Required work >> You are to retype all of the data exactly as it appears.

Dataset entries
────

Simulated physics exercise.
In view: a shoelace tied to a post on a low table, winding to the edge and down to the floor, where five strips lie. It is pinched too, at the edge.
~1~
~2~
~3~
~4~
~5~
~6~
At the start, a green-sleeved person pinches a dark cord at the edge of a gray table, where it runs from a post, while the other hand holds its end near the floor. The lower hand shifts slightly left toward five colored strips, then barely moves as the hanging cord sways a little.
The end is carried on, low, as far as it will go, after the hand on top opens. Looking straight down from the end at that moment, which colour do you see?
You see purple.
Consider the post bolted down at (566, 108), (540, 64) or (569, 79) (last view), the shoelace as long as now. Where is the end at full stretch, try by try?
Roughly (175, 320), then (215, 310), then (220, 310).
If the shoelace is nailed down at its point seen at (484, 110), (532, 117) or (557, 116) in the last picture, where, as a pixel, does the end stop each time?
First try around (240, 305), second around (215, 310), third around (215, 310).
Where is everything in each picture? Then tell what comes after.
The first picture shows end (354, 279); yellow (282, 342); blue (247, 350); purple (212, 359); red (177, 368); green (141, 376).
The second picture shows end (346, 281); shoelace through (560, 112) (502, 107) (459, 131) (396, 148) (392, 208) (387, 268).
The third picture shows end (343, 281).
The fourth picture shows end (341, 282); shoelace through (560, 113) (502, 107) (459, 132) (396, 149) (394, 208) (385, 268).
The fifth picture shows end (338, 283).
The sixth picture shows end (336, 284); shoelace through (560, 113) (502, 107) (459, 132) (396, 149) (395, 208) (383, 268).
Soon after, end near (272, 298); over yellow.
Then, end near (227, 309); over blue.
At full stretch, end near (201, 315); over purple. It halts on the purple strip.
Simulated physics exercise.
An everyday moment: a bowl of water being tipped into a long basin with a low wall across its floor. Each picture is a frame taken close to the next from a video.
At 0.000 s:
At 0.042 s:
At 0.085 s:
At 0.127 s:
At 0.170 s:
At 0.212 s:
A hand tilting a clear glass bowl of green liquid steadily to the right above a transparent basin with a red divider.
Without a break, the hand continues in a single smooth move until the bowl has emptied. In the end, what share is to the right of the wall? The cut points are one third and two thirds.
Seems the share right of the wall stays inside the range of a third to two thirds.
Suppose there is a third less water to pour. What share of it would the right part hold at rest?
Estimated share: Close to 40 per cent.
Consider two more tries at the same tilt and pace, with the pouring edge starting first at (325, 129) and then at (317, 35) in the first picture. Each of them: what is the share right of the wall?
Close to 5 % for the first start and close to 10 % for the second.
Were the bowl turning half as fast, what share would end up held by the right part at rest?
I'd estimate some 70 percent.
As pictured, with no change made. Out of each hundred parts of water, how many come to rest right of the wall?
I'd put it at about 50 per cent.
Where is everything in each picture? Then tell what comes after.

────

Written reply >>
Simulated physics exercise.
In view: a shoelace tied to a post on a low table, winding to the edge and down to the floor, where five strips lie. It is pinched too, at the edge.
~1~
~2~
~3~
~4~
~5~
~6~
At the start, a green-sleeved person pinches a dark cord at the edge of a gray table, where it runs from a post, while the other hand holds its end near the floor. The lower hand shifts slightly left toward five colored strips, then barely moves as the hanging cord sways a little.
The end is carried on, low, as far as it will go, after the hand on top opens. Looking straight down from the end at that moment, which colour do you see?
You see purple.
Consider the post bolted down at (566, 108), (540, 64) or (569, 79) (last view), the shoelace as long as now. Where is the end at full stretch, try by try?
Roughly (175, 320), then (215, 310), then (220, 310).
If the shoelace is nailed down at its point seen at (484, 110), (532, 117) or (557, 116) in the last picture, where, as a pixel, does the end stop each time?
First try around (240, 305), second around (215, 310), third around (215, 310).
Where is everything in each picture? Then tell what comes after.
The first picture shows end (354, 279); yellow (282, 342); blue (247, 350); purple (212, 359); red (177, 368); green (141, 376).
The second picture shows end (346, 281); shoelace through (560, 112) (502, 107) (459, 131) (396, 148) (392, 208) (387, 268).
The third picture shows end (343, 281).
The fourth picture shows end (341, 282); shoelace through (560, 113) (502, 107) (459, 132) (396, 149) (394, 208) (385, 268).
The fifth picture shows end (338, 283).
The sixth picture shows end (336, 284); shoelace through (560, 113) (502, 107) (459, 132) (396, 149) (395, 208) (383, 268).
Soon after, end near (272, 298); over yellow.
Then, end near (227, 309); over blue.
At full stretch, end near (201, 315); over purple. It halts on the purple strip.
Simulated physics exercise.
An everyday moment: a bowl of water being tipped into a long basin with a low wall across its floor. Each picture is a frame taken close to the next from a video.
At 0.000 s:
At 0.042 s:
At 0.085 s:
At 0.127 s:
At 0.170 s:
At 0.212 s:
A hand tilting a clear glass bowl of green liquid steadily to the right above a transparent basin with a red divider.
Without a break, the hand continues in a single smooth move until the bowl has emptied. In the end, what share is to the right of the wall? The cut points are one third and two thirds.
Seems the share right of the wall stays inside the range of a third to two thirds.
Suppose there is a third less water to pour. What share of it would the right part hold at rest?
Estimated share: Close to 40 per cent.
Consider two more tries at the same tilt and pace, with the pouring edge starting first at (325, 129) and then at (317, 35) in the first picture. Each of them: what is the share right of the wall?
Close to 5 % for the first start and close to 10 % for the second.
Were the bowl turning half as fast, what share would end up held by the right part at rest?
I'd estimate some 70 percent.
As pictured, with no change made. Out of each hundred parts of water, how many come to rest right of the wall?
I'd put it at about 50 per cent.
Where is everything in each picture? Then tell what comes after.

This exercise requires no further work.